_PROBLEM REQUIREMENTS:_
Return the number of lines that contain the word "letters", and return nothing else.
+++ MATERIAL SHOWN +++
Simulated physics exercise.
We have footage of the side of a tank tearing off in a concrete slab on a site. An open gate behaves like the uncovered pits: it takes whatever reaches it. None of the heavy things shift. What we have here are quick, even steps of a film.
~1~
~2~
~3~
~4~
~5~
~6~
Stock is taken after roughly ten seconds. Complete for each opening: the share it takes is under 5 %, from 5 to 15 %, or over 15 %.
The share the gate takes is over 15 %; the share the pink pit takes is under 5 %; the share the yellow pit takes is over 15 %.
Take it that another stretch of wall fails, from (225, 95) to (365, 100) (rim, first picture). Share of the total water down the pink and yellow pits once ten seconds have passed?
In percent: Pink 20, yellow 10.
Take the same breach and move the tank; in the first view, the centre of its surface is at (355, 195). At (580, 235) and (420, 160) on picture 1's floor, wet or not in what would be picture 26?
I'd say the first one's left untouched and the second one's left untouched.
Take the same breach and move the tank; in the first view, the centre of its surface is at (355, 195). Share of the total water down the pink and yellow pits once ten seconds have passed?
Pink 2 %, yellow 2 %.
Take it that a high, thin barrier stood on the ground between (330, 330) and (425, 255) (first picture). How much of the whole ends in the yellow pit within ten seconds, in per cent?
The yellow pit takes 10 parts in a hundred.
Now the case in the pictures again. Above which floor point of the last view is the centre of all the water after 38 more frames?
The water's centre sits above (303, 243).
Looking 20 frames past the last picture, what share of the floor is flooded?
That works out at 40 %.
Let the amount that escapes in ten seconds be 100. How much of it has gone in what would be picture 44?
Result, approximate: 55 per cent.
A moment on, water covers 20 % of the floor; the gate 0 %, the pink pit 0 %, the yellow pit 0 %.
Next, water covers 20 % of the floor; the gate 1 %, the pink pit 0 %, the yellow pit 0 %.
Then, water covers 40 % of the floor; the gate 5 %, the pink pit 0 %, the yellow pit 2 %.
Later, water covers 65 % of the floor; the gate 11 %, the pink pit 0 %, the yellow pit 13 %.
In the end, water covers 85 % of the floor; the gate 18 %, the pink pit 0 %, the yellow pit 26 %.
+++
+++ MATERIAL SHOWN +++
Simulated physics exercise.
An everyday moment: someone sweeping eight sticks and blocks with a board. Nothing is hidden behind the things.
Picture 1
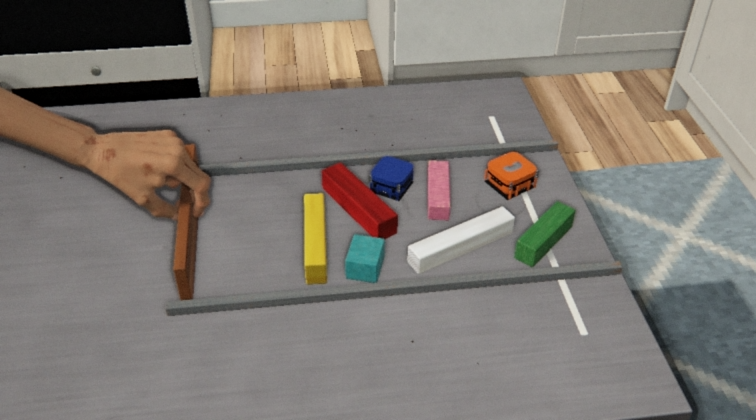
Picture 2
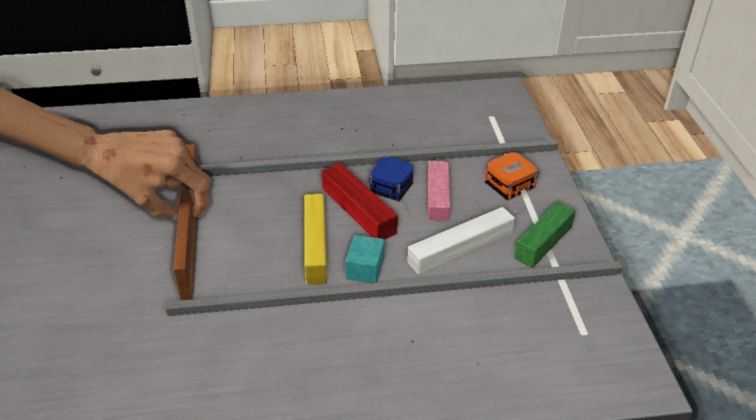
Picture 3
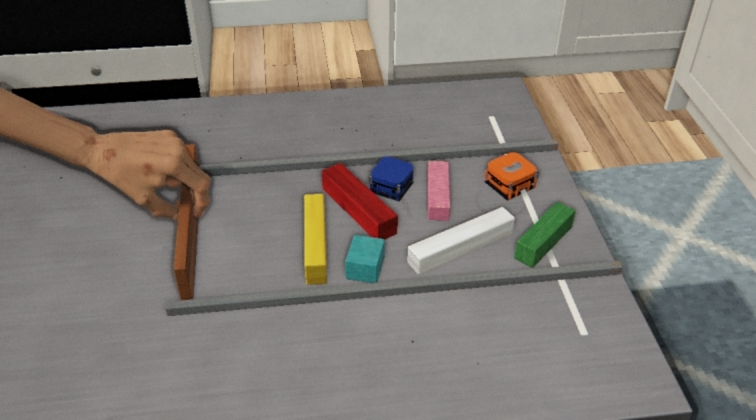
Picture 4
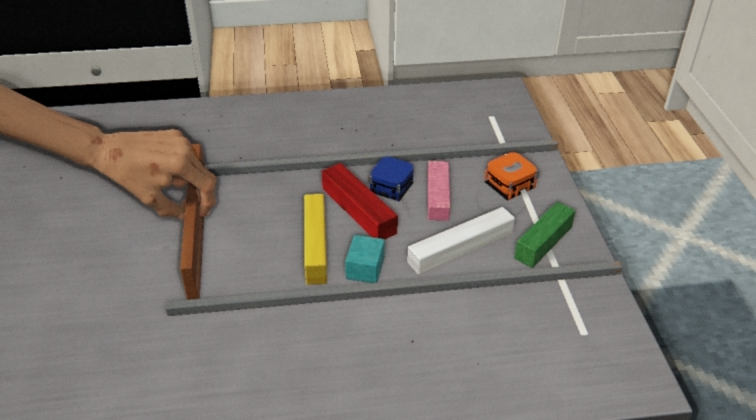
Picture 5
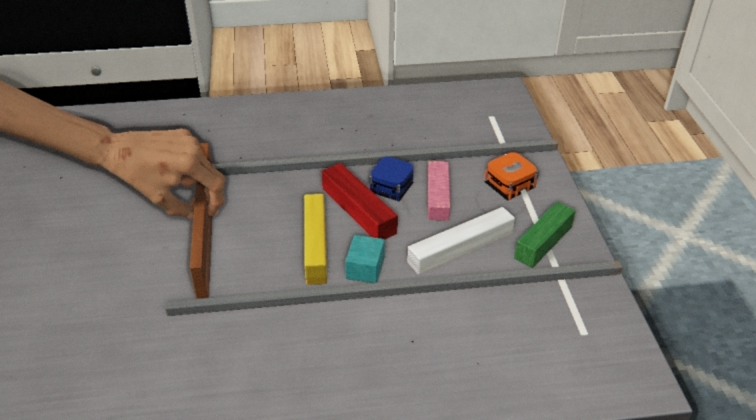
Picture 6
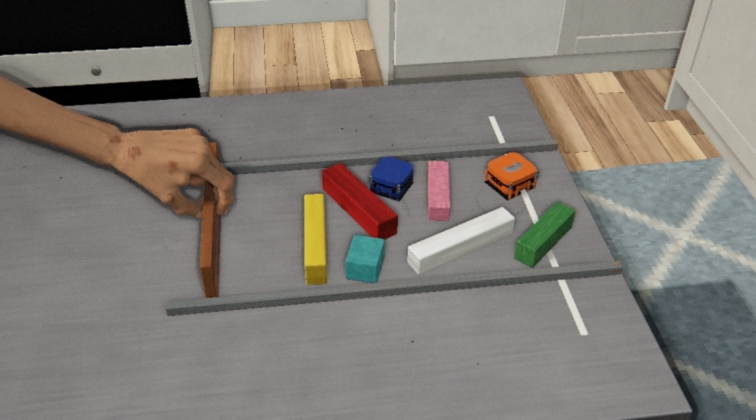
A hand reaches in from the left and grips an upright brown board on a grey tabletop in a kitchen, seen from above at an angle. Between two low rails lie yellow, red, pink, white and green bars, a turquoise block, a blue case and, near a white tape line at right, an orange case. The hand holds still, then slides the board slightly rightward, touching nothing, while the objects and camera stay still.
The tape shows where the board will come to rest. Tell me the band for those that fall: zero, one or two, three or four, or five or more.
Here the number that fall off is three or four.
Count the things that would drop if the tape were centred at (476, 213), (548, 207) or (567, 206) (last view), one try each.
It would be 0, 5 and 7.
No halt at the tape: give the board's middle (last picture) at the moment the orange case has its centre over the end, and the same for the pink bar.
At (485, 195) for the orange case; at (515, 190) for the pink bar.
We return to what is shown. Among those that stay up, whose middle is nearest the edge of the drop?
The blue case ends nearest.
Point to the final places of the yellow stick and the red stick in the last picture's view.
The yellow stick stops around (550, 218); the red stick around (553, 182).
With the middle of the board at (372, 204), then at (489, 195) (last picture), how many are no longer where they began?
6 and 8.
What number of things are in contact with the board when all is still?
+++
+++ MATERIAL SHOWN +++
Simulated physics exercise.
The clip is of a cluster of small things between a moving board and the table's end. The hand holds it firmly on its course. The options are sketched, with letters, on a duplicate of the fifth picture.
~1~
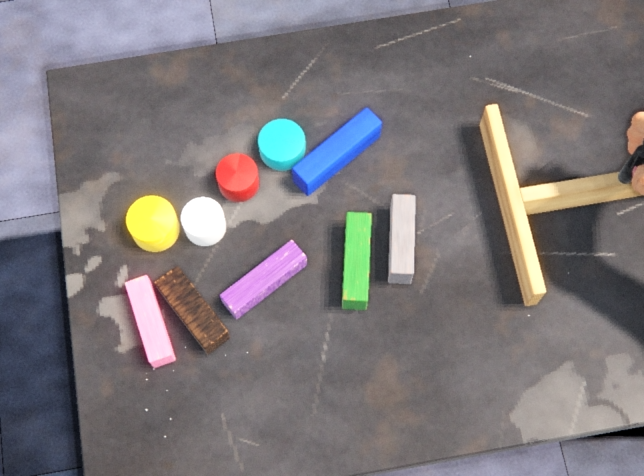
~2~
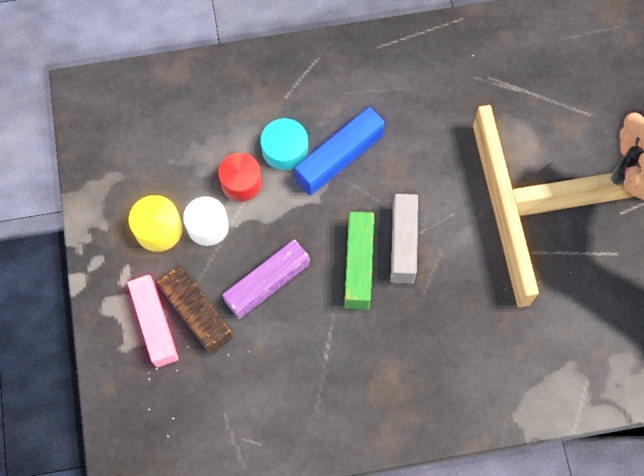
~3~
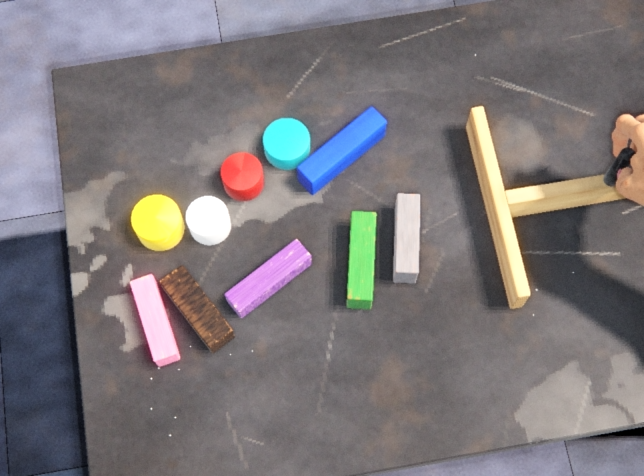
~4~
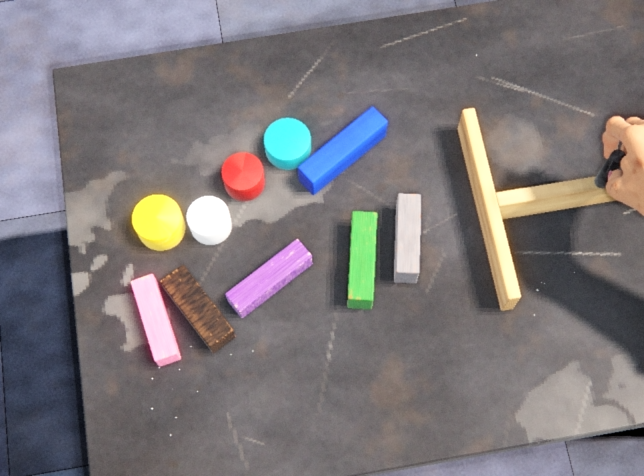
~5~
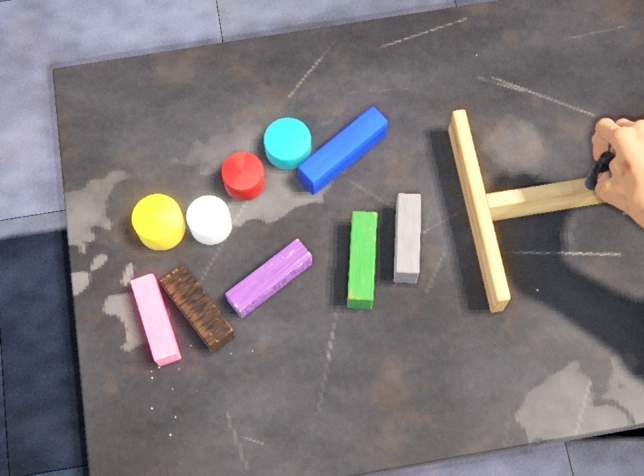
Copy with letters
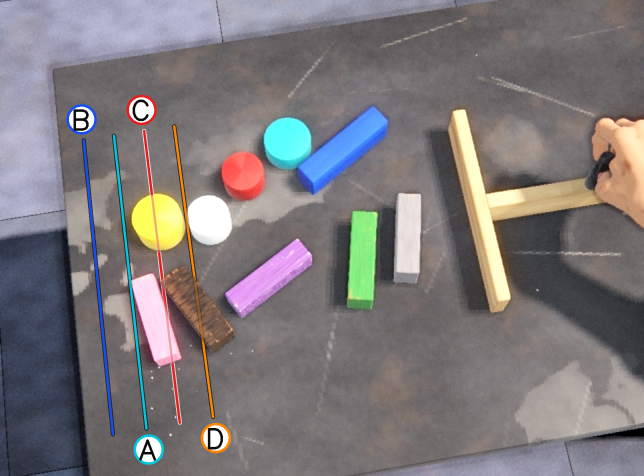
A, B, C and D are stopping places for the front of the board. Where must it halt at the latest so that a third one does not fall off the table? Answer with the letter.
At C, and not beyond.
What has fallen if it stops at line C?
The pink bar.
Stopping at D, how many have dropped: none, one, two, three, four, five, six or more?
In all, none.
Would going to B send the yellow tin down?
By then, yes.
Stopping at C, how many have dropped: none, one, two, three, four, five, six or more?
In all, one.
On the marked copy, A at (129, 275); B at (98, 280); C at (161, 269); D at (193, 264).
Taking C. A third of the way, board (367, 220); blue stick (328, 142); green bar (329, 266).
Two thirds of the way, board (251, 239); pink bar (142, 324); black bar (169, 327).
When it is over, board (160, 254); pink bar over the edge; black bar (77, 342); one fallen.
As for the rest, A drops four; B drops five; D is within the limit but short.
+++
_RESULT BELOW:_
2